- **WHAT IS BEING ASKED**: Without the pictures, set down every line of the data exactly.
--- Begin RAW DATA ---
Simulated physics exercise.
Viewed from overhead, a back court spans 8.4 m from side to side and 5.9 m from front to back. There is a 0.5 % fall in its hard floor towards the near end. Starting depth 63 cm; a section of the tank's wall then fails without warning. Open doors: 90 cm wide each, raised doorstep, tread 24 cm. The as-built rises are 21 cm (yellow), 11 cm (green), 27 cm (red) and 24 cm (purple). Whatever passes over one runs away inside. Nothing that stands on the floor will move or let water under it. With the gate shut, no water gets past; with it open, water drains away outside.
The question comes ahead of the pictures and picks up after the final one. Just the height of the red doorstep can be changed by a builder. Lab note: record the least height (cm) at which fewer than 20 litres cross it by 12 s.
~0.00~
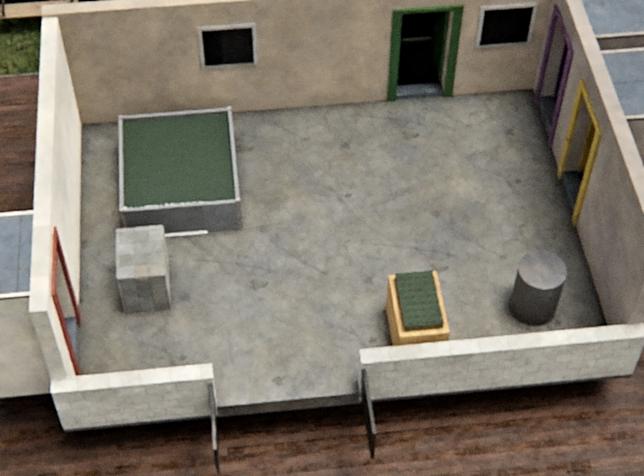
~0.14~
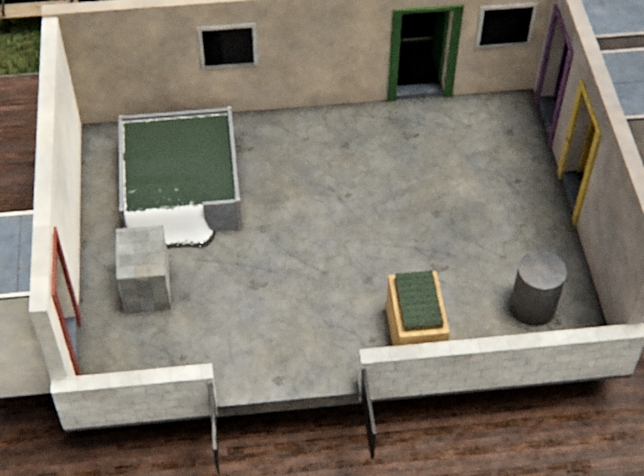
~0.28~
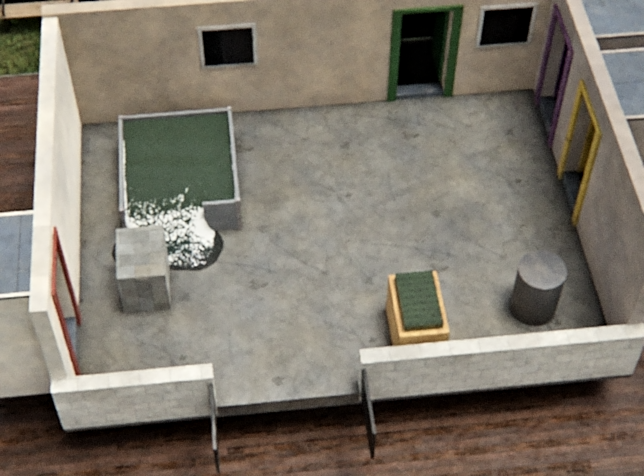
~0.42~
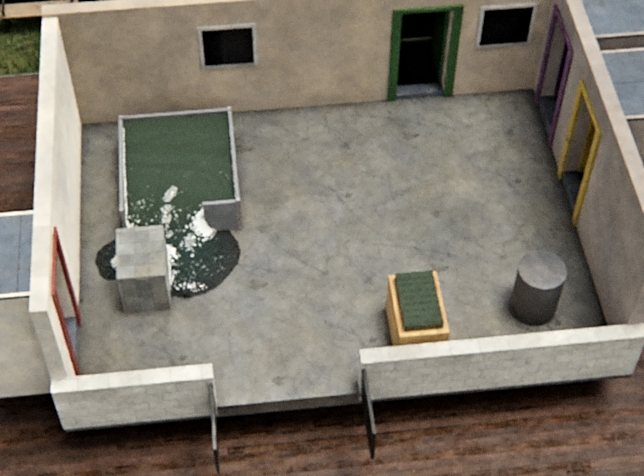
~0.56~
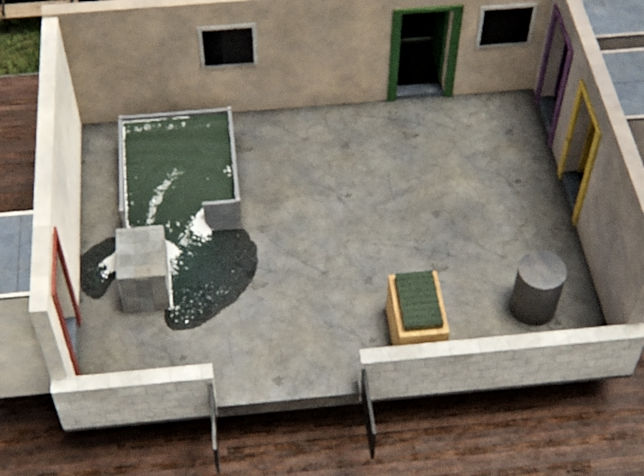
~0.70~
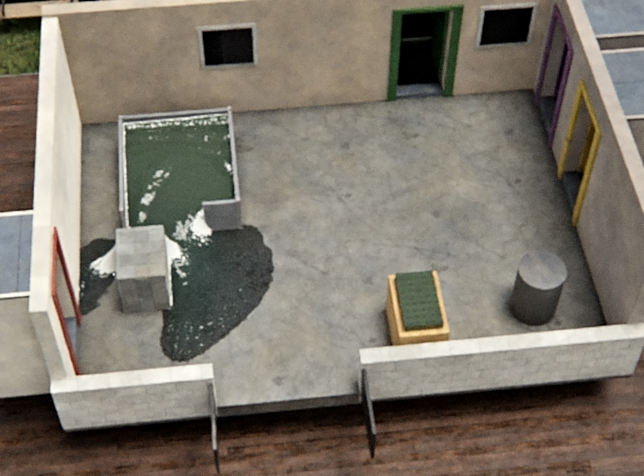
Least height: 7.5 cm.
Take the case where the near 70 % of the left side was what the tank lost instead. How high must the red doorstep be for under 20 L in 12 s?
Some 11.0 centimetres.
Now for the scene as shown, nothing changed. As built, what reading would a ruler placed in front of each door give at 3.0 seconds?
Yellow door 0 cm, green door 0 cm, red door 5 cm, purple door 0 cm.
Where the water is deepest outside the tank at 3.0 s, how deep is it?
24 cm.
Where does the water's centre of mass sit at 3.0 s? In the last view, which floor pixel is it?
Near (182, 244).
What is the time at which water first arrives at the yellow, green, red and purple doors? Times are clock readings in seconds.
Times: Yellow 8.0 s, green 6.5 s, red 1.0 s, purple 11.0 s.
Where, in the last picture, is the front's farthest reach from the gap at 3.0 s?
The farthest wet point is roughly at (497, 366) in the last view.
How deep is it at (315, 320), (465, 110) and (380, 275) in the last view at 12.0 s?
Close to 5, 1 and 3 cm, one after the other.
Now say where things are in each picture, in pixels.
--- End RAW DATA ---
- **ANSWER FOR THE TASK**:
Simulated physics exercise.
Viewed from overhead, a back court spans 8.4 m from side to side and 5.9 m from front to back. There is a 0.5 % fall in its hard floor towards the near end. Starting depth 63 cm; a section of the tank's wall then fails without warning. Open doors: 90 cm wide each, raised doorstep, tread 24 cm. The as-built rises are 21 cm (yellow), 11 cm (green), 27 cm (red) and 24 cm (purple). Whatever passes over one runs away inside. Nothing that stands on the floor will move or let water under it. With the gate shut, no water gets past; with it open, water drains away outside.
The question comes ahead of the pictures and picks up after the final one. Just the height of the red doorstep can be changed by a builder. Lab note: record the least height (cm) at which fewer than 20 litres cross it by 12 s.
~0.00~
~0.14~
~0.28~
~0.42~
~0.56~
~0.70~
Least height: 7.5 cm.
Take the case where the near 70 % of the left side was what the tank lost instead. How high must the red doorstep be for under 20 L in 12 s?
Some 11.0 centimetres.
Now for the scene as shown, nothing changed. As built, what reading would a ruler placed in front of each door give at 3.0 seconds?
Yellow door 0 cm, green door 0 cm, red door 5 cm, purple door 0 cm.
Where the water is deepest outside the tank at 3.0 s, how deep is it?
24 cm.
Where does the water's centre of mass sit at 3.0 s? In the last view, which floor pixel is it?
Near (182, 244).
What is the time at which water first arrives at the yellow, green, red and purple doors? Times are clock readings in seconds.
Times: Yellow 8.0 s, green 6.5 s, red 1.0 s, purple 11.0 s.
Where, in the last picture, is the front's farthest reach from the gap at 3.0 s?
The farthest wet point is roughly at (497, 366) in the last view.
How deep is it at (315, 320), (465, 110) and (380, 275) in the last view at 12.0 s?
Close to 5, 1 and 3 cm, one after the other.
Now say where things are in each picture, in pixels.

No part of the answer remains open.